REQUEST:
Each of the entries should be retyped precisely as it appears.
-- begin --
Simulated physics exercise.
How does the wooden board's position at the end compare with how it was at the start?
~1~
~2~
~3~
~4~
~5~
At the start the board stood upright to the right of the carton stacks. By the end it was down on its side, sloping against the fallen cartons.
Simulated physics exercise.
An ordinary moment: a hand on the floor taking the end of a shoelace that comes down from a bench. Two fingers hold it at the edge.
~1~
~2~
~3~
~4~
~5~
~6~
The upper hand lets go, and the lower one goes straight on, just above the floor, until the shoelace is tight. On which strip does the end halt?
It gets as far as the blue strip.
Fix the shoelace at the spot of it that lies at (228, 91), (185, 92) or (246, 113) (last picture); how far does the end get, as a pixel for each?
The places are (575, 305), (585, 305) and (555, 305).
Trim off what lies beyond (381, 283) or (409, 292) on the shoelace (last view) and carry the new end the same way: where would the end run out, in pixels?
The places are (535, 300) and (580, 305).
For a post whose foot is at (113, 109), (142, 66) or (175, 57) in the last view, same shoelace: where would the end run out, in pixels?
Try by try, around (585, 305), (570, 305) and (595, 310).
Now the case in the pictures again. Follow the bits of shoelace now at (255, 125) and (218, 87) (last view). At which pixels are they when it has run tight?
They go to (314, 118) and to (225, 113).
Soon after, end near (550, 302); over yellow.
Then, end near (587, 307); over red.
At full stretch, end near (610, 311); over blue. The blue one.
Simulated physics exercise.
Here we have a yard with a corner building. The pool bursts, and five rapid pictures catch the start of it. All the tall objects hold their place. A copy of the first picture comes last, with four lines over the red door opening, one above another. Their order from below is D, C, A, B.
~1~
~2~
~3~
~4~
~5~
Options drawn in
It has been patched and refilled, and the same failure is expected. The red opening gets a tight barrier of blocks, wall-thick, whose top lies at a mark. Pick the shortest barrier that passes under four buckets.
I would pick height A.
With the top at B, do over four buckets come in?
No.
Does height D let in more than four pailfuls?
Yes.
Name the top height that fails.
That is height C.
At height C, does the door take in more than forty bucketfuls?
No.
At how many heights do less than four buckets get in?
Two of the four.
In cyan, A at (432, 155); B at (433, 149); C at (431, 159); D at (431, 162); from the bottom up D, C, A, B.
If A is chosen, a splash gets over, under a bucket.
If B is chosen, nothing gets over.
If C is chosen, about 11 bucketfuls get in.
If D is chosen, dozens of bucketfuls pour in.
-- end --
EXERCISE OUTPUT:
Simulated physics exercise.
How does the wooden board's position at the end compare with how it was at the start?
~1~
~2~
~3~
~4~
~5~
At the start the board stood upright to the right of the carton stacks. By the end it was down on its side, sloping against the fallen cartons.
Simulated physics exercise.
An ordinary moment: a hand on the floor taking the end of a shoelace that comes down from a bench. Two fingers hold it at the edge.
~1~
~2~
~3~
~4~
~5~
~6~
The upper hand lets go, and the lower one goes straight on, just above the floor, until the shoelace is tight. On which strip does the end halt?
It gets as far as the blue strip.
Fix the shoelace at the spot of it that lies at (228, 91), (185, 92) or (246, 113) (last picture); how far does the end get, as a pixel for each?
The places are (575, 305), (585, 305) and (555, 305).
Trim off what lies beyond (381, 283) or (409, 292) on the shoelace (last view) and carry the new end the same way: where would the end run out, in pixels?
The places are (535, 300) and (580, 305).
For a post whose foot is at (113, 109), (142, 66) or (175, 57) in the last view, same shoelace: where would the end run out, in pixels?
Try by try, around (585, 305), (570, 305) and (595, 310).
Now the case in the pictures again. Follow the bits of shoelace now at (255, 125) and (218, 87) (last view). At which pixels are they when it has run tight?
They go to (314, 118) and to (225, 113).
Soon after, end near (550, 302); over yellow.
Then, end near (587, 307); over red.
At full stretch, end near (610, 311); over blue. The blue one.
Simulated physics exercise.
Here we have a yard with a corner building. The pool bursts, and five rapid pictures catch the start of it. All the tall objects hold their place. A copy of the first picture comes last, with four lines over the red door opening, one above another. Their order from below is D, C, A, B.
~1~
~2~
~3~
~4~
~5~
Options drawn in
It has been patched and refilled, and the same failure is expected. The red opening gets a tight barrier of blocks, wall-thick, whose top lies at a mark. Pick the shortest barrier that passes under four buckets.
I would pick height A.
With the top at B, do over four buckets come in?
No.
Does height D let in more than four pailfuls?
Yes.
Name the top height that fails.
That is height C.
At height C, does the door take in more than forty bucketfuls?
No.
At how many heights do less than four buckets get in?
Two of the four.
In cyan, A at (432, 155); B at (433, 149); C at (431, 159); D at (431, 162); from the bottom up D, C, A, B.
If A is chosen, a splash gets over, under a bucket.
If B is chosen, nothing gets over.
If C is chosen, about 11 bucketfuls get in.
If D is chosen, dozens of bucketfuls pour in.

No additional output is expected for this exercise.